*What you need to do*
Restate the listing that follows word for word, without its pictures.

*Collected data*

╔══

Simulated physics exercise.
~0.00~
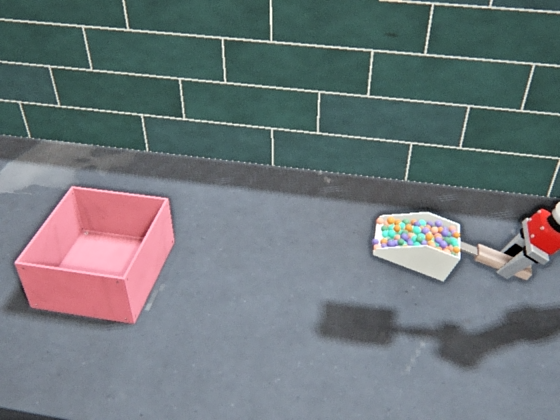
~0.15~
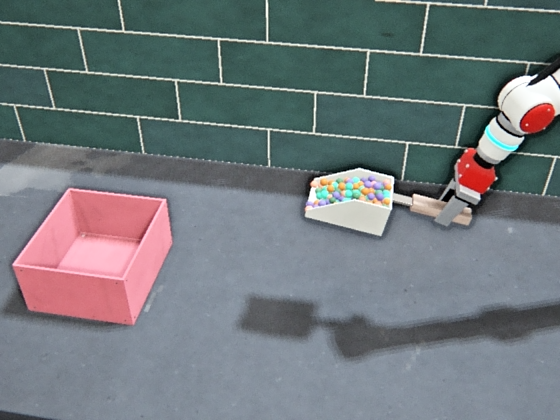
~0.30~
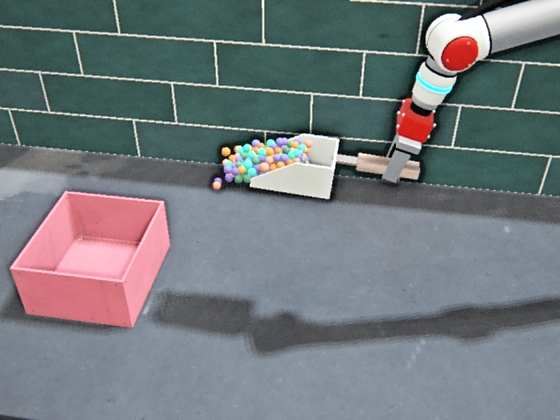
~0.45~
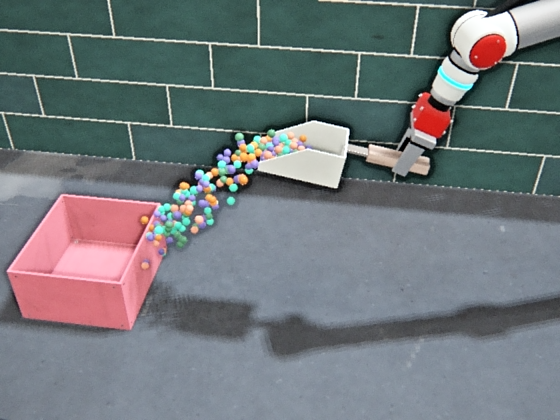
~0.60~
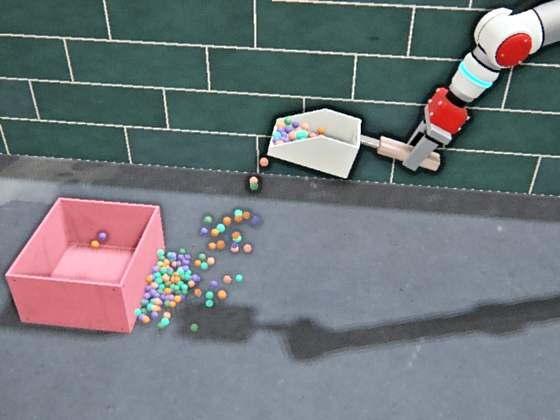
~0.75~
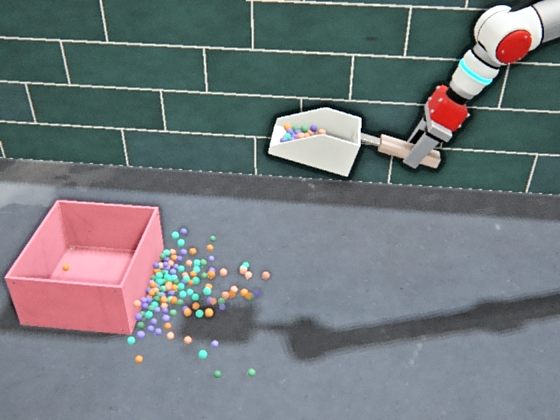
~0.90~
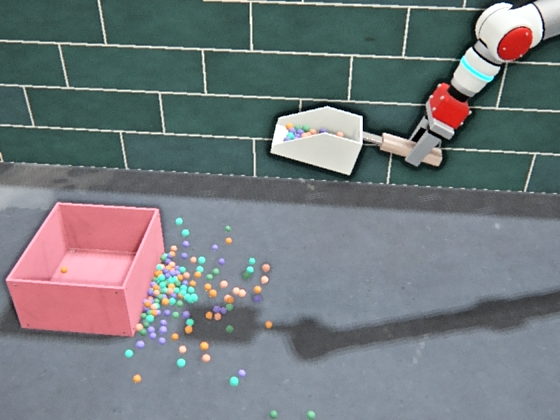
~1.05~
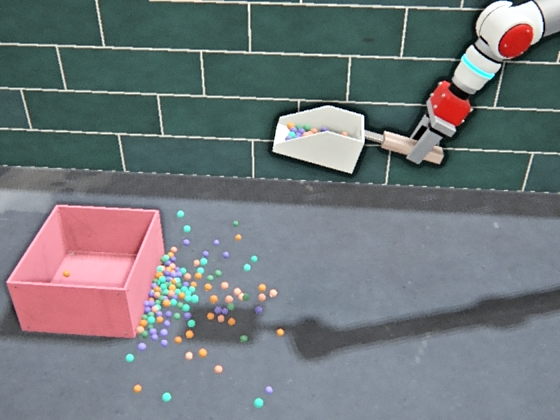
Colorful little balls spilled off a white scoop as a robot arm swung it left toward a pink bin, then drew it back slightly; most landed and scattered on the gray table beside the bin, while some stayed in the scoop.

╚══

*The output*
Simulated physics exercise.
~0.00~
~0.15~
~0.30~
~0.45~
~0.60~
~0.75~
~0.90~
~1.05~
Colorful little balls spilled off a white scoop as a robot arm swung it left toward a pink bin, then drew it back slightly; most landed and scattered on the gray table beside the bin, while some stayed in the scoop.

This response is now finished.